**What is asked**
The entire listing is to be repeated verbatim.

+++++

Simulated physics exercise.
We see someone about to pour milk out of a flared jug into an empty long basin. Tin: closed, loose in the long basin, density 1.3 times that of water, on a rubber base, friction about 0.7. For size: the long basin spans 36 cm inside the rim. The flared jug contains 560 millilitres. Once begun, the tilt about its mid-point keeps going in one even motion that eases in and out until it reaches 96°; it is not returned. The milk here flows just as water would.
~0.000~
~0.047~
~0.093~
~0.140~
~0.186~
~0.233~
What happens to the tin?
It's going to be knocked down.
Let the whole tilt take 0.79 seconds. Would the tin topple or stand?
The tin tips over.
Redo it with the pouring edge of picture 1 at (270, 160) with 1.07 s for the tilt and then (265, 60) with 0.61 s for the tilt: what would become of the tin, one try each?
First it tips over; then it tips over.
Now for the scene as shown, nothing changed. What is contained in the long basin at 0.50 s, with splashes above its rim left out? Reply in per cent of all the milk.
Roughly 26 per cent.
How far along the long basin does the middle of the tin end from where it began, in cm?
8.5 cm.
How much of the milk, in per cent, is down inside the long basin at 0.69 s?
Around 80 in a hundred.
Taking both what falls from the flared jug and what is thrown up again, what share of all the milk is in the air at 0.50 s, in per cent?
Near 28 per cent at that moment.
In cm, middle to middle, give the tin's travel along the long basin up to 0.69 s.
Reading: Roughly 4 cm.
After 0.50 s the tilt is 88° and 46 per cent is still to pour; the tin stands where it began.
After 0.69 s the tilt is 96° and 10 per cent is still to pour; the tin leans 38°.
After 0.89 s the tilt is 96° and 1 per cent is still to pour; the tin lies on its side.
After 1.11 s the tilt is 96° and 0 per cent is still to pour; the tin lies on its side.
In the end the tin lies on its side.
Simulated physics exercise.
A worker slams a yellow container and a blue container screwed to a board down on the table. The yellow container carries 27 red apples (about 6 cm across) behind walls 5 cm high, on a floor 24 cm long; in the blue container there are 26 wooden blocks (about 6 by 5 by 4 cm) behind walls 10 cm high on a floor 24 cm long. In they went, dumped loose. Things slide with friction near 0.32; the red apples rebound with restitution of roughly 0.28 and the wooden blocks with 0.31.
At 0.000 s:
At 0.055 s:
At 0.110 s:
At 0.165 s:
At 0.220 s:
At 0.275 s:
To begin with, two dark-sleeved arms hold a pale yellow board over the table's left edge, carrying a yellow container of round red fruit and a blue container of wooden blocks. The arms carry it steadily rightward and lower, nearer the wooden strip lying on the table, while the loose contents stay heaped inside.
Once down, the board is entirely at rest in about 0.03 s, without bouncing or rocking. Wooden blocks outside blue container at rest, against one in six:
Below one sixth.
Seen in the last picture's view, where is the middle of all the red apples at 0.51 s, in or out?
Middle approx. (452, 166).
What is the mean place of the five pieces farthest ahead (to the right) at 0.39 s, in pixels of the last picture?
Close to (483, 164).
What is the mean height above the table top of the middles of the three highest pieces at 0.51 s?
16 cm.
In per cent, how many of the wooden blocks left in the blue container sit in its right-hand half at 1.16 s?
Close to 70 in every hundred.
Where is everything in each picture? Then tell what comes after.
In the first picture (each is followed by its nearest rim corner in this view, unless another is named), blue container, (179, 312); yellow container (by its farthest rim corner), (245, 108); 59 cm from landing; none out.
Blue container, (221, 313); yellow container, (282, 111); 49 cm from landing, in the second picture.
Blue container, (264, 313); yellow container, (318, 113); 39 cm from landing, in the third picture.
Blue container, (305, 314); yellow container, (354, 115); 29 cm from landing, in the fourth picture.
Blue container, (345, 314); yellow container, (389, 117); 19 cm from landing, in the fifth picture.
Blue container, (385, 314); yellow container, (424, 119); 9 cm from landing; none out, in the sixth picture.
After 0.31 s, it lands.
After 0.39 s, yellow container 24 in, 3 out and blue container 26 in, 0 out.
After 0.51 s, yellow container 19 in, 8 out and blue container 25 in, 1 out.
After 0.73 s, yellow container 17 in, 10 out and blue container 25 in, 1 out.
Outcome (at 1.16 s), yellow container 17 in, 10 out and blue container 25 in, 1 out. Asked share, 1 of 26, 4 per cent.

+++++

**Written answer**
Simulated physics exercise.
We see someone about to pour milk out of a flared jug into an empty long basin. Tin: closed, loose in the long basin, density 1.3 times that of water, on a rubber base, friction about 0.7. For size: the long basin spans 36 cm inside the rim. The flared jug contains 560 millilitres. Once begun, the tilt about its mid-point keeps going in one even motion that eases in and out until it reaches 96°; it is not returned. The milk here flows just as water would.
~0.000~
~0.047~
~0.093~
~0.140~
~0.186~
~0.233~
What happens to the tin?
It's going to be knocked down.
Let the whole tilt take 0.79 seconds. Would the tin topple or stand?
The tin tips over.
Redo it with the pouring edge of picture 1 at (270, 160) with 1.07 s for the tilt and then (265, 60) with 0.61 s for the tilt: what would become of the tin, one try each?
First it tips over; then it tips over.
Now for the scene as shown, nothing changed. What is contained in the long basin at 0.50 s, with splashes above its rim left out? Reply in per cent of all the milk.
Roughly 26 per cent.
How far along the long basin does the middle of the tin end from where it began, in cm?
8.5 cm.
How much of the milk, in per cent, is down inside the long basin at 0.69 s?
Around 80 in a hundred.
Taking both what falls from the flared jug and what is thrown up again, what share of all the milk is in the air at 0.50 s, in per cent?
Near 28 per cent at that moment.
In cm, middle to middle, give the tin's travel along the long basin up to 0.69 s.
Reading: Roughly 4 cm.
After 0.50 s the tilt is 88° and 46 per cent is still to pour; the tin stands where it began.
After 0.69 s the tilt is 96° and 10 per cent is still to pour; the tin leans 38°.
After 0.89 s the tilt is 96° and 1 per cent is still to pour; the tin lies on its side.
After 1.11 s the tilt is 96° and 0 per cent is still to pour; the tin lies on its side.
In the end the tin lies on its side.
Simulated physics exercise.
A worker slams a yellow container and a blue container screwed to a board down on the table. The yellow container carries 27 red apples (about 6 cm across) behind walls 5 cm high, on a floor 24 cm long; in the blue container there are 26 wooden blocks (about 6 by 5 by 4 cm) behind walls 10 cm high on a floor 24 cm long. In they went, dumped loose. Things slide with friction near 0.32; the red apples rebound with restitution of roughly 0.28 and the wooden blocks with 0.31.
At 0.000 s:
At 0.055 s:
At 0.110 s:
At 0.165 s:
At 0.220 s:
At 0.275 s:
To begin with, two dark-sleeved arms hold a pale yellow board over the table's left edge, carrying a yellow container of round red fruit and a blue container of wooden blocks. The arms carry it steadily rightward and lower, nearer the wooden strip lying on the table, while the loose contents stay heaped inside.
Once down, the board is entirely at rest in about 0.03 s, without bouncing or rocking. Wooden blocks outside blue container at rest, against one in six:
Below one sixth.
Seen in the last picture's view, where is the middle of all the red apples at 0.51 s, in or out?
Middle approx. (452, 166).
What is the mean place of the five pieces farthest ahead (to the right) at 0.39 s, in pixels of the last picture?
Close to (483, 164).
What is the mean height above the table top of the middles of the three highest pieces at 0.51 s?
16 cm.
In per cent, how many of the wooden blocks left in the blue container sit in its right-hand half at 1.16 s?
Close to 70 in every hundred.
Where is everything in each picture? Then tell what comes after.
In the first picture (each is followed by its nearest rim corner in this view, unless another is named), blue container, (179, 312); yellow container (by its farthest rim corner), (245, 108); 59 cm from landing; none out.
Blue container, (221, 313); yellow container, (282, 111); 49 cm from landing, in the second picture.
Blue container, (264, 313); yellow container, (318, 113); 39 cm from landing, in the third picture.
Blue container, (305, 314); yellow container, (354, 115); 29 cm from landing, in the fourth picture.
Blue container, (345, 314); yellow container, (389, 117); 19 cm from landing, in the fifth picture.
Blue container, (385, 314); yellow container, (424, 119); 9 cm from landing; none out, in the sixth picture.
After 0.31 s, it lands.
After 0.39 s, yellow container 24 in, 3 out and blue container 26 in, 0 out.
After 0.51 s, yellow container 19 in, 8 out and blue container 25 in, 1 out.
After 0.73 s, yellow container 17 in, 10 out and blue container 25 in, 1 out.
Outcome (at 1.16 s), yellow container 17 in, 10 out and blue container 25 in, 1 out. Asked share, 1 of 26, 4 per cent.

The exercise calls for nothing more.